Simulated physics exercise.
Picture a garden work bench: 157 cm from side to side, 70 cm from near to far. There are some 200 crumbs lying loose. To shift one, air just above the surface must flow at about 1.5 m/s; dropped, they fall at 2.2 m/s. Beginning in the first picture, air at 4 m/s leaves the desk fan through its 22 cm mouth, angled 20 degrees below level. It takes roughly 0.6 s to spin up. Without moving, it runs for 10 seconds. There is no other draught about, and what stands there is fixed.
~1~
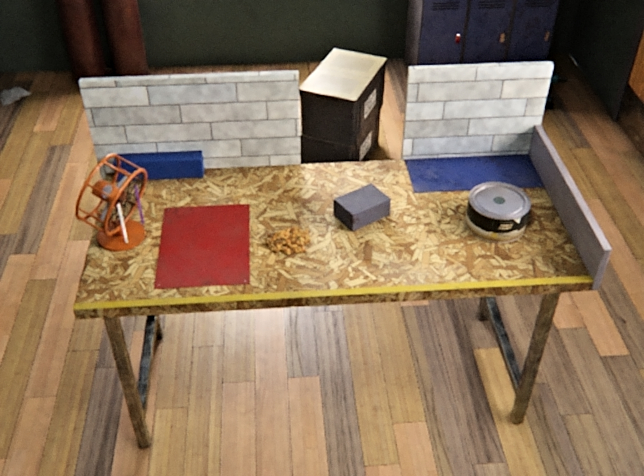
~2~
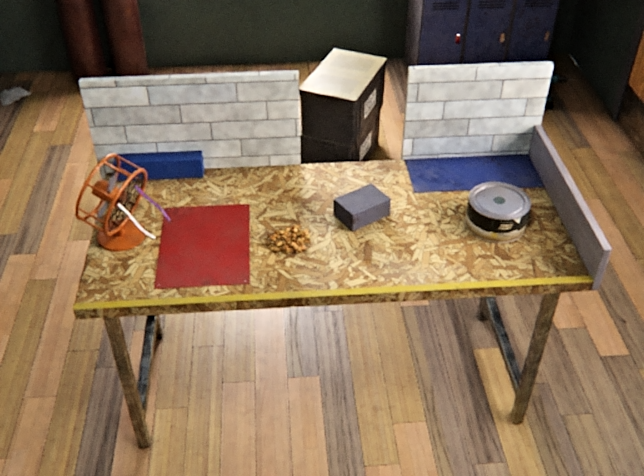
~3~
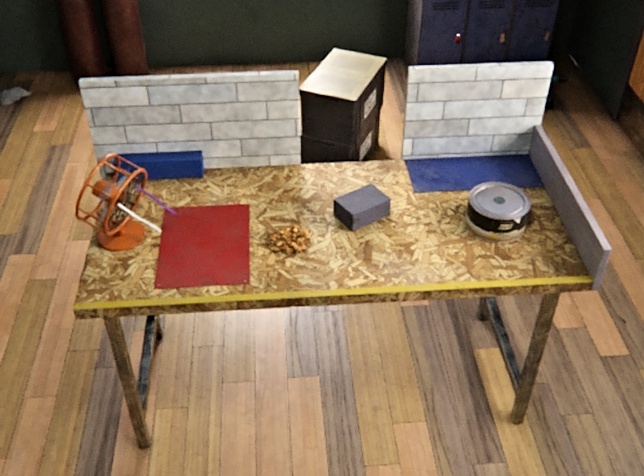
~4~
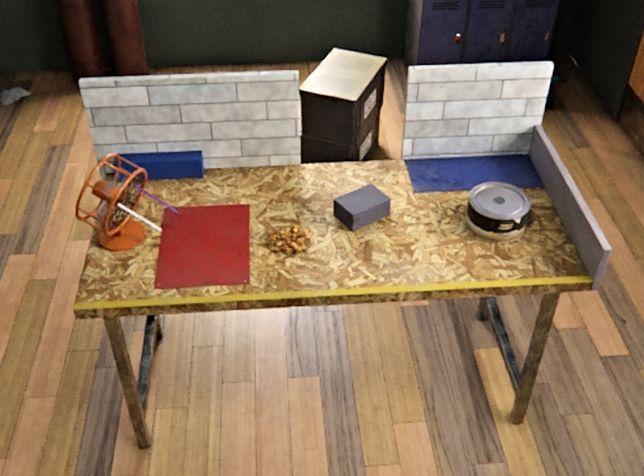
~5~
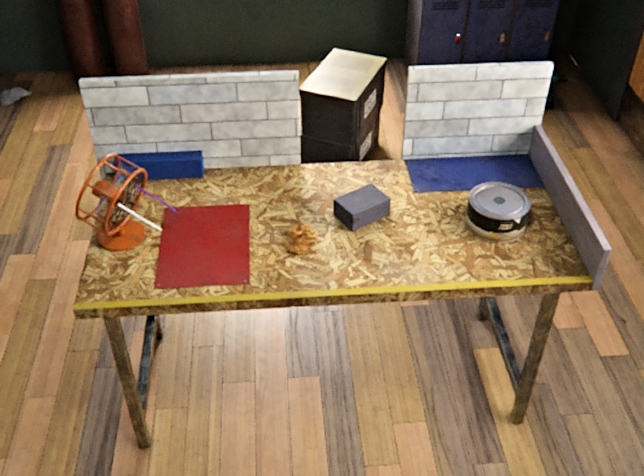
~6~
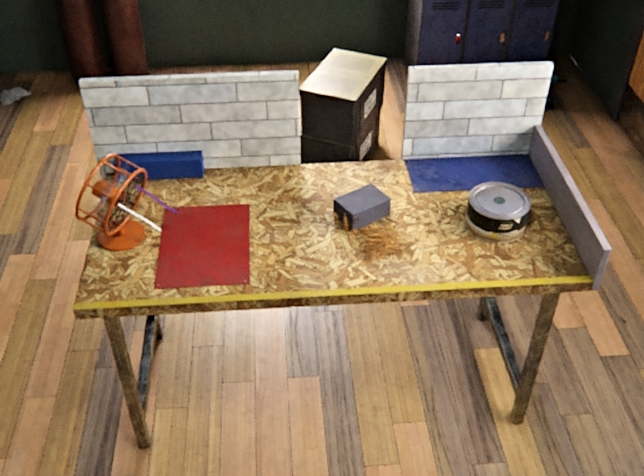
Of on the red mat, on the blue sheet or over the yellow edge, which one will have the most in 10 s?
I would say the blue one.
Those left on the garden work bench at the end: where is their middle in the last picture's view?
Look somewhere near (466, 199).
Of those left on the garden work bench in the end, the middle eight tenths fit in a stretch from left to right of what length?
Roughly 40 cm from left to right.
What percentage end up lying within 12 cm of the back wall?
It comes to close to 30 per cent.
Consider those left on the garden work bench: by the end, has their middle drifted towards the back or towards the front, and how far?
It ends behind its start, some 15 cm.
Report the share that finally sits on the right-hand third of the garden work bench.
Roughly 90 in a hundred.
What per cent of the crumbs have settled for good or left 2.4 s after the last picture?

▸ **Task goal**:
Please write out all of the material above without changing a word, and omit any pictures.

▸ **Output below**:
Simulated physics exercise.
Picture a garden work bench: 157 cm from side to side, 70 cm from near to far. There are some 200 crumbs lying loose. To shift one, air just above the surface must flow at about 1.5 m/s; dropped, they fall at 2.2 m/s. Beginning in the first picture, air at 4 m/s leaves the desk fan through its 22 cm mouth, angled 20 degrees below level. It takes roughly 0.6 s to spin up. Without moving, it runs for 10 seconds. There is no other draught about, and what stands there is fixed.
~1~
~2~
~3~
~4~
~5~
~6~
Of on the red mat, on the blue sheet or over the yellow edge, which one will have the most in 10 s?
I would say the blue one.
Those left on the garden work bench at the end: where is their middle in the last picture's view?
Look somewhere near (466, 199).
Of those left on the garden work bench in the end, the middle eight tenths fit in a stretch from left to right of what length?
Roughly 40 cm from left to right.
What percentage end up lying within 12 cm of the back wall?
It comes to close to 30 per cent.
Consider those left on the garden work bench: by the end, has their middle drifted towards the back or towards the front, and how far?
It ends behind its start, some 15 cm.
Report the share that finally sits on the right-hand third of the garden work bench.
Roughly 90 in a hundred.
What per cent of the crumbs have settled for good or left 2.4 s after the last picture?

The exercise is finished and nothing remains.